Stored rows:

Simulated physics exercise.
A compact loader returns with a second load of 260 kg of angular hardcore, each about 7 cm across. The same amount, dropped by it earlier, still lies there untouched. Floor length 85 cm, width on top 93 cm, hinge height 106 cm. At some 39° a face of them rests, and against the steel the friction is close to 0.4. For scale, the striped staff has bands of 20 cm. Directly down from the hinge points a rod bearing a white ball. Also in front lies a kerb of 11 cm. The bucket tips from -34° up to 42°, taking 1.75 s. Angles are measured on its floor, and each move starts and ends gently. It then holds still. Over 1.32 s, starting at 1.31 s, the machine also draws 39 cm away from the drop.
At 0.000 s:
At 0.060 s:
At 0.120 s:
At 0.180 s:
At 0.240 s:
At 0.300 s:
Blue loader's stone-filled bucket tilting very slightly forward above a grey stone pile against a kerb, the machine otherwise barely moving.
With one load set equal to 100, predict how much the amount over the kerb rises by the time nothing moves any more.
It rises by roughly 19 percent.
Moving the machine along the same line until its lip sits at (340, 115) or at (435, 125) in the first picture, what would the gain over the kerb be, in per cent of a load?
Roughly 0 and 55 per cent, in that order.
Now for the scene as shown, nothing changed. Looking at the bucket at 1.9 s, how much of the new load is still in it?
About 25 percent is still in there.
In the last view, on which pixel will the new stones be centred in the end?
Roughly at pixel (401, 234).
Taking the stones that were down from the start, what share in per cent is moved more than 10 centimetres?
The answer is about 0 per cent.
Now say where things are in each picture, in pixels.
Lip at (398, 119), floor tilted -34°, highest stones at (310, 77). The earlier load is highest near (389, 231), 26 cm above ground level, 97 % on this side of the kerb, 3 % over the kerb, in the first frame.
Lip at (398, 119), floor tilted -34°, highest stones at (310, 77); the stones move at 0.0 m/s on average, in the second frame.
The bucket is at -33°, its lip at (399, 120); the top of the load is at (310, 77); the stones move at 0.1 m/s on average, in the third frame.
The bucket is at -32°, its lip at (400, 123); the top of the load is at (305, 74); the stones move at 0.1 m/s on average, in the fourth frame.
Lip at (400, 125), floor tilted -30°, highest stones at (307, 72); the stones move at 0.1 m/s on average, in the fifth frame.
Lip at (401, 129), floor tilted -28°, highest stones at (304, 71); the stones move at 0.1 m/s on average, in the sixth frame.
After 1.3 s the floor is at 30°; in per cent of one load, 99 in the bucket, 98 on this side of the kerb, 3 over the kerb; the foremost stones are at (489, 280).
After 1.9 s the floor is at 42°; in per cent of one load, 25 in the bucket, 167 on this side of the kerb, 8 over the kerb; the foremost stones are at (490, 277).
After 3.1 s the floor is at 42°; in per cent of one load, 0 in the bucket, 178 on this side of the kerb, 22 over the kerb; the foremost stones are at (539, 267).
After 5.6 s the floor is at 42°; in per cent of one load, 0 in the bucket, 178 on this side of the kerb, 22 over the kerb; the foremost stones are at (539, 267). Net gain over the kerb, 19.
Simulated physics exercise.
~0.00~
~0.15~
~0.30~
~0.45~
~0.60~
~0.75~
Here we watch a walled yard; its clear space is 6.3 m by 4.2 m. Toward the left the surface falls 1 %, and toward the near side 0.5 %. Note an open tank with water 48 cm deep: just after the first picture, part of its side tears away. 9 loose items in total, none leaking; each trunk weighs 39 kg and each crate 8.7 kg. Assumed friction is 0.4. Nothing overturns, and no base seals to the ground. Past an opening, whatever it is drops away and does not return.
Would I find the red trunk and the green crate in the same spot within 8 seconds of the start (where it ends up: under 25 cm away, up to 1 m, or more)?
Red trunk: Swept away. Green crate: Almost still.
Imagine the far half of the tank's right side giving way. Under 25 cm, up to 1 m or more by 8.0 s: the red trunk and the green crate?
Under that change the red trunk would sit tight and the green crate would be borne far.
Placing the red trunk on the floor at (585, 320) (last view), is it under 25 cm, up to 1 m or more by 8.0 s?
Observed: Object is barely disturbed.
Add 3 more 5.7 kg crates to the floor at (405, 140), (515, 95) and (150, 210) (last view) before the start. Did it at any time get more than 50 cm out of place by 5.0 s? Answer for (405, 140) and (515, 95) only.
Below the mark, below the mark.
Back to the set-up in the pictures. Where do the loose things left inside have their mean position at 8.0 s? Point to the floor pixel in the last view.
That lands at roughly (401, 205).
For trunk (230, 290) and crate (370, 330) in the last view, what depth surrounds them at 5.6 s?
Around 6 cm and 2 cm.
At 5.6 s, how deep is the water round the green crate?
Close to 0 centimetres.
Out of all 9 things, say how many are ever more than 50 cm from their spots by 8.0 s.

Task to carry out: Repeat, without changes, every line from the one that contains "At 5.6 s, how" through the final line of the data.

Full output:
At 5.6 s, how deep is the water round the green crate?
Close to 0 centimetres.
Out of all 9 things, say how many are ever more than 50 cm from their spots by 8.0 s.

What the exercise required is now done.